▸ **Exercise directions**
Output exactly the lines that run from the line with "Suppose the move" to the end of the material, both ends included, and no other lines.

▸ **Data excerpt**
<<<<
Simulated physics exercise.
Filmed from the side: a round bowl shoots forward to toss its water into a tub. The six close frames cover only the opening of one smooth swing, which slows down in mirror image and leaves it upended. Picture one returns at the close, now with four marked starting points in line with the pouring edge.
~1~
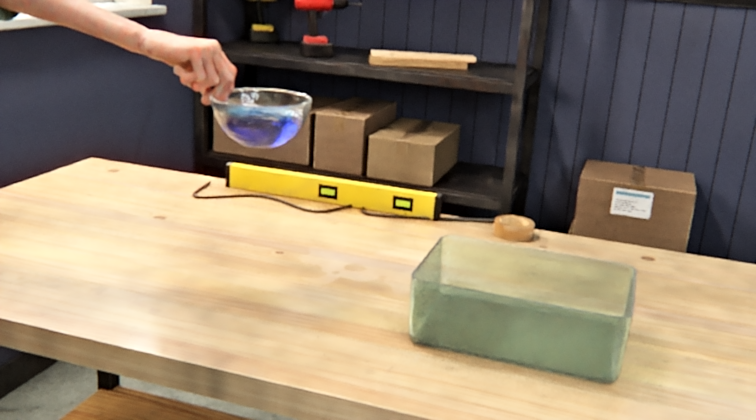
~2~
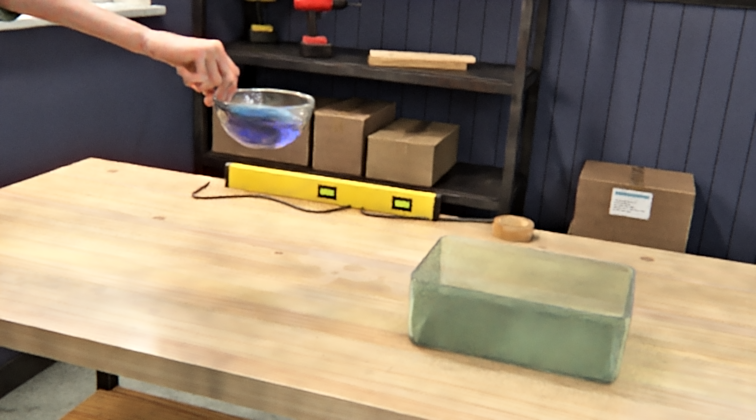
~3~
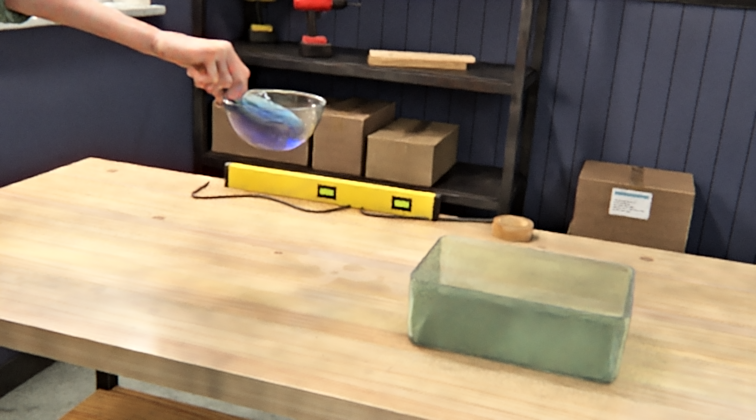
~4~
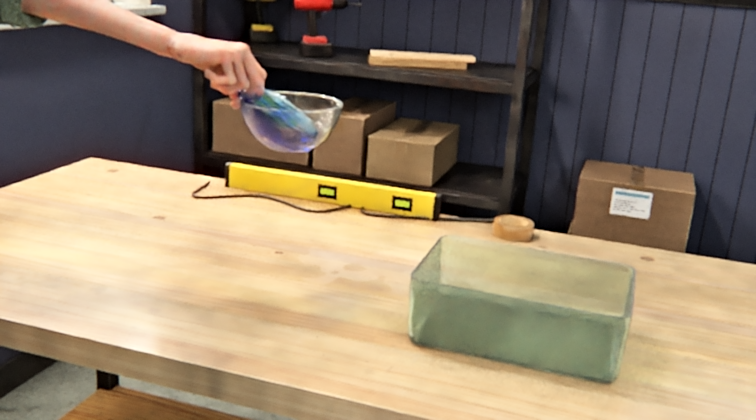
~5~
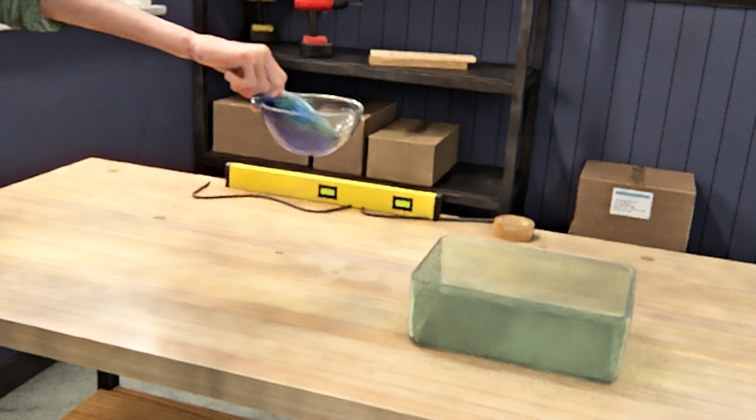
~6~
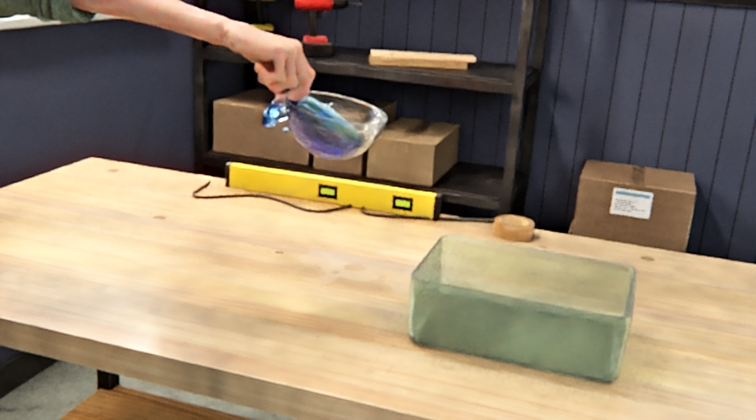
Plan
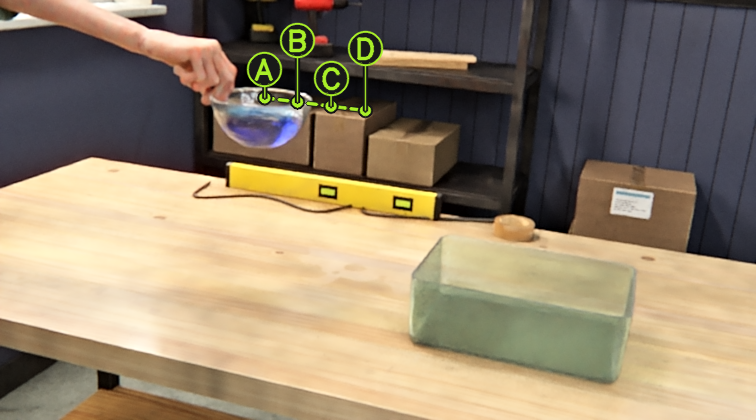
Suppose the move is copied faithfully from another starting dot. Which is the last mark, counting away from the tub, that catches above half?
A is the one.
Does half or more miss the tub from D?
No.
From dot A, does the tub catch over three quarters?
No, less.
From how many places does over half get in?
All four.
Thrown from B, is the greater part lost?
No, not at all.
On the marked copy, A at (264, 97); B at (297, 102); C at (331, 106); D at (365, 110).
If A is chosen, about 64 % lands in the tub, 27 % falls short and 9 % goes beside or beyond.
If B is chosen, about 77 % lands in the tub, 12 % falls short and 11 % goes beside or beyond.
If C is chosen, about 78 % lands in the tub, 12 % falls short and 10 % goes beside or beyond.
If D is chosen, about 84 % lands in the tub, 13 % falls short.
>>>>
▸ **Right answer**
Suppose the move is copied faithfully from another starting dot. Which is the last mark, counting away from the tub, that catches above half?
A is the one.
Does half or more miss the tub from D?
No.
From dot A, does the tub catch over three quarters?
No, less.
From how many places does over half get in?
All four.
Thrown from B, is the greater part lost?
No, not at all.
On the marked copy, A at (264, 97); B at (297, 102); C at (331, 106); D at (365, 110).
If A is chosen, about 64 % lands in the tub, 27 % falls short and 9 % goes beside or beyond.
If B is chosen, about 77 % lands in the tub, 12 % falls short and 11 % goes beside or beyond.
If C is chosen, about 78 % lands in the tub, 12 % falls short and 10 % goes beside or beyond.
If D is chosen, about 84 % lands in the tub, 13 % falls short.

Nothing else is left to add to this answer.